Copy out the listing in full, exactly as written, but not its pictures.
(begin)
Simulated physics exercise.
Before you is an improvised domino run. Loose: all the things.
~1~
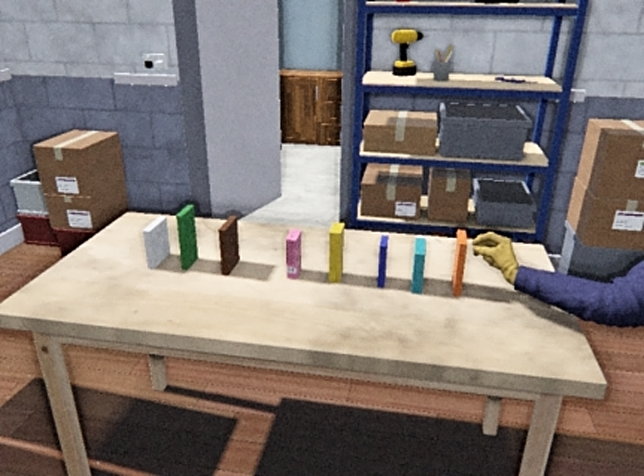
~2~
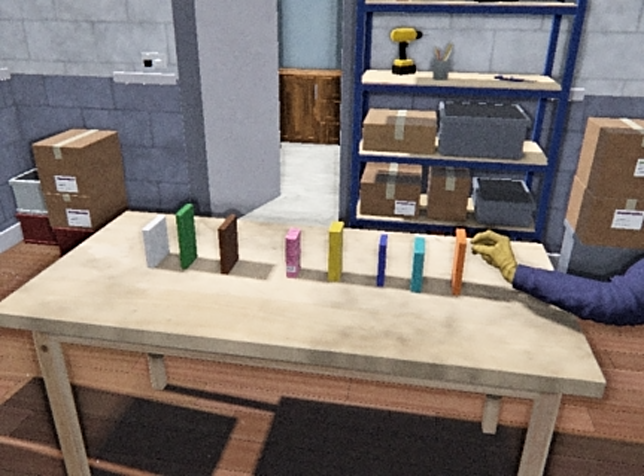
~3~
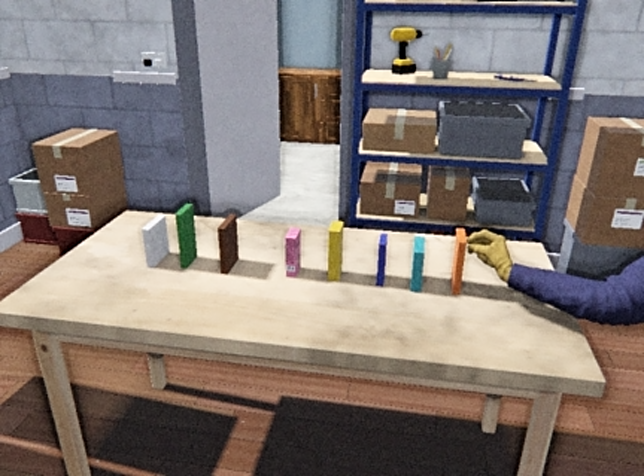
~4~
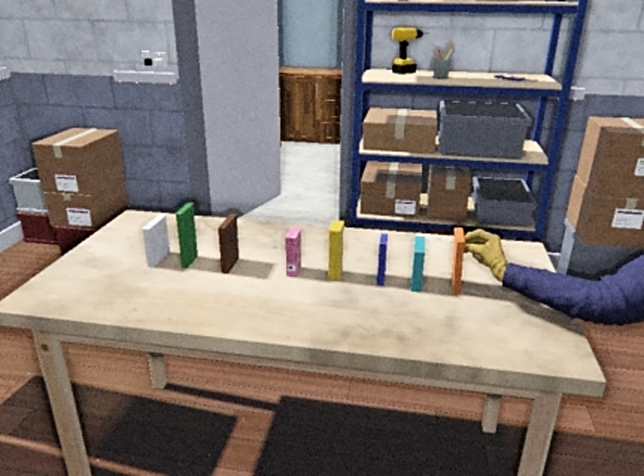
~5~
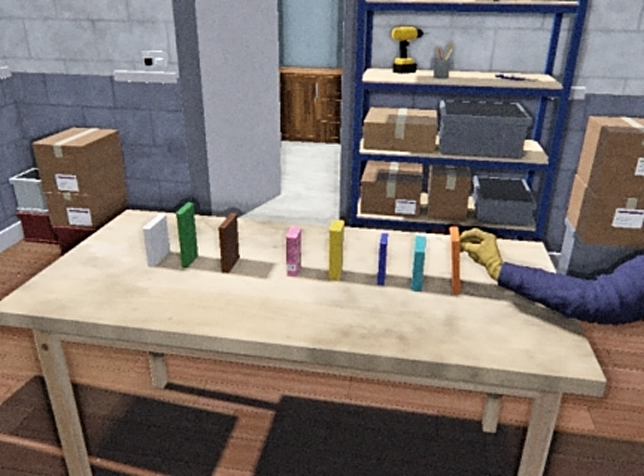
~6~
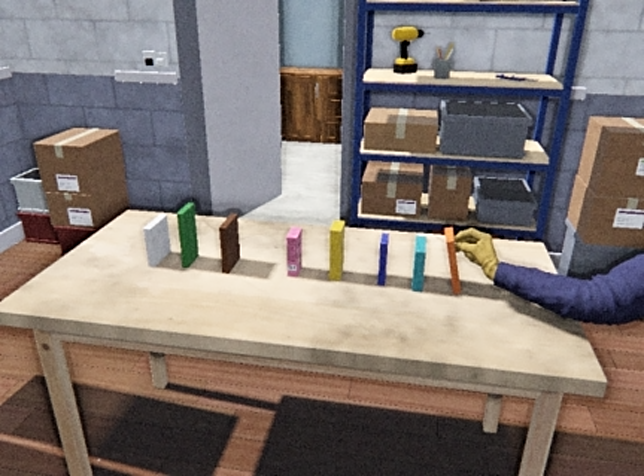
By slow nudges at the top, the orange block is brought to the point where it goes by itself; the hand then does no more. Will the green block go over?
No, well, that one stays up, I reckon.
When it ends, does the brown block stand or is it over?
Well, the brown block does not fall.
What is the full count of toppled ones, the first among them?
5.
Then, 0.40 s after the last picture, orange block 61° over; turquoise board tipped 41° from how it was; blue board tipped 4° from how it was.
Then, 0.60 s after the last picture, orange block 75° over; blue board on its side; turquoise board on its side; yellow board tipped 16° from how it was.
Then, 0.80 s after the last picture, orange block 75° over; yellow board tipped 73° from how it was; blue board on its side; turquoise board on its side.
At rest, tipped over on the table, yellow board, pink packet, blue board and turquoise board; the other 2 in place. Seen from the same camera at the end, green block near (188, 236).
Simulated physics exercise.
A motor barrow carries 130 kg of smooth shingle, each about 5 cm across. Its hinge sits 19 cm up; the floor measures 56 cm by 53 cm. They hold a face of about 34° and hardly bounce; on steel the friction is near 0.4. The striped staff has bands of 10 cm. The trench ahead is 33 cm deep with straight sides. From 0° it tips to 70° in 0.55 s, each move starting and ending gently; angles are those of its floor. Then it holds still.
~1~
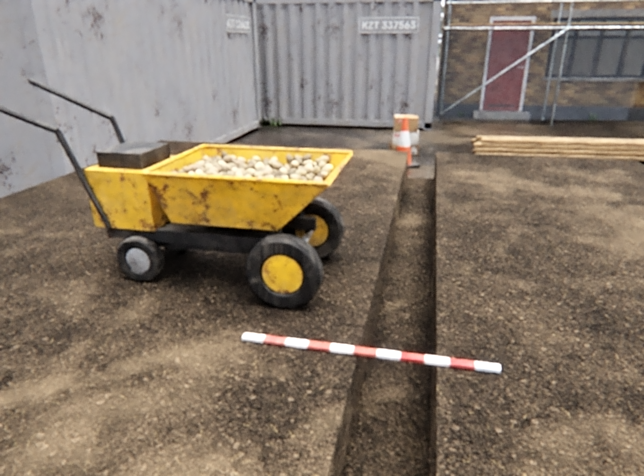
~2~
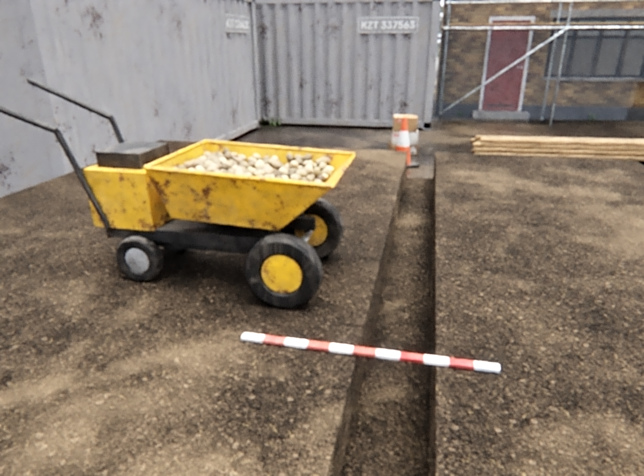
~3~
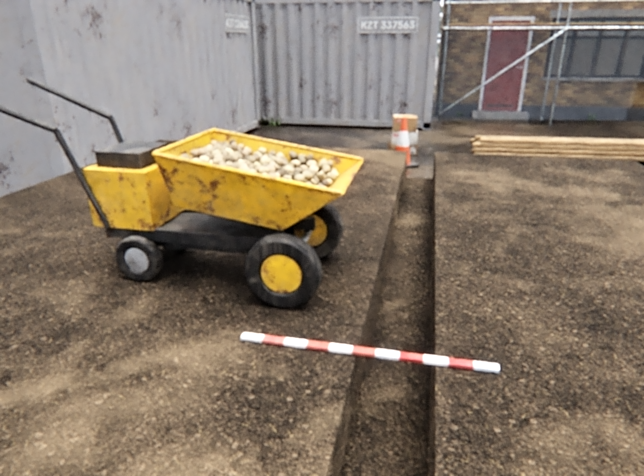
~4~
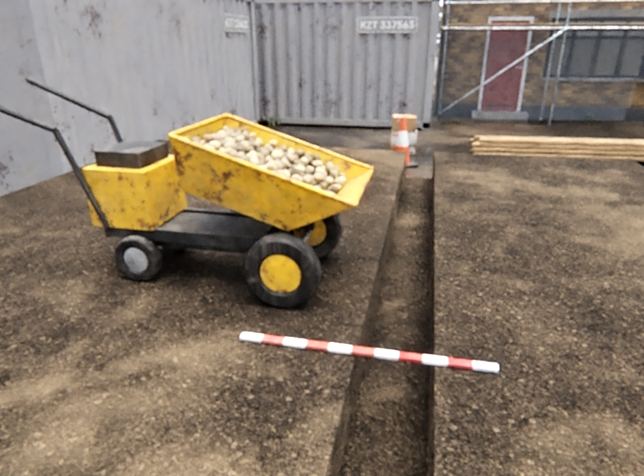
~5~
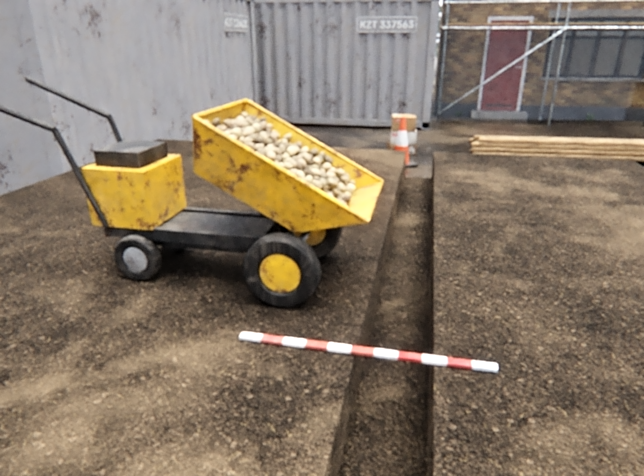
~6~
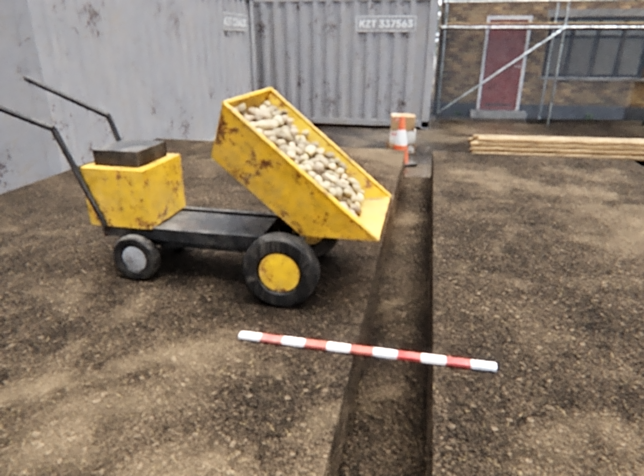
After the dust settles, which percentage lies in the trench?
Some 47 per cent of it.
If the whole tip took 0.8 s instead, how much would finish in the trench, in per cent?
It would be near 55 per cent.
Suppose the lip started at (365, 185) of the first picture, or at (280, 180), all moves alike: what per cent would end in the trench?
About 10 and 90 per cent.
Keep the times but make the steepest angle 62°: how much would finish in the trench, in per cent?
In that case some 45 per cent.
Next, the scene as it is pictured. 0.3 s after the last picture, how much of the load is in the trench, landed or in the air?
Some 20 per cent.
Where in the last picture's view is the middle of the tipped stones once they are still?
(end)
**TASK OUTPUT:**
Simulated physics exercise.
Before you is an improvised domino run. Loose: all the things.
~1~
~2~
~3~
~4~
~5~
~6~
By slow nudges at the top, the orange block is brought to the point where it goes by itself; the hand then does no more. Will the green block go over?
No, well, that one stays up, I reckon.
When it ends, does the brown block stand or is it over?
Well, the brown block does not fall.
What is the full count of toppled ones, the first among them?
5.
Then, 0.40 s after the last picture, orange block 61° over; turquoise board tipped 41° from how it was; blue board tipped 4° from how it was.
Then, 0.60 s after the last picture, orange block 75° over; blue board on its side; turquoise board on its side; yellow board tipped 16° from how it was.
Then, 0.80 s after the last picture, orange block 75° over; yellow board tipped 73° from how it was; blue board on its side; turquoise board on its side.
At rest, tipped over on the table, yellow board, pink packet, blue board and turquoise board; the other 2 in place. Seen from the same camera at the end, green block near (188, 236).
Simulated physics exercise.
A motor barrow carries 130 kg of smooth shingle, each about 5 cm across. Its hinge sits 19 cm up; the floor measures 56 cm by 53 cm. They hold a face of about 34° and hardly bounce; on steel the friction is near 0.4. The striped staff has bands of 10 cm. The trench ahead is 33 cm deep with straight sides. From 0° it tips to 70° in 0.55 s, each move starting and ending gently; angles are those of its floor. Then it holds still.
~1~
~2~
~3~
~4~
~5~
~6~
After the dust settles, which percentage lies in the trench?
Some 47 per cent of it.
If the whole tip took 0.8 s instead, how much would finish in the trench, in per cent?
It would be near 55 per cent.
Suppose the lip started at (365, 185) of the first picture, or at (280, 180), all moves alike: what per cent would end in the trench?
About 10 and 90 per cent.
Keep the times but make the steepest angle 62°: how much would finish in the trench, in per cent?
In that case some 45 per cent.
Next, the scene as it is pictured. 0.3 s after the last picture, how much of the load is in the trench, landed or in the air?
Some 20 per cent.
Where in the last picture's view is the middle of the tipped stones once they are still?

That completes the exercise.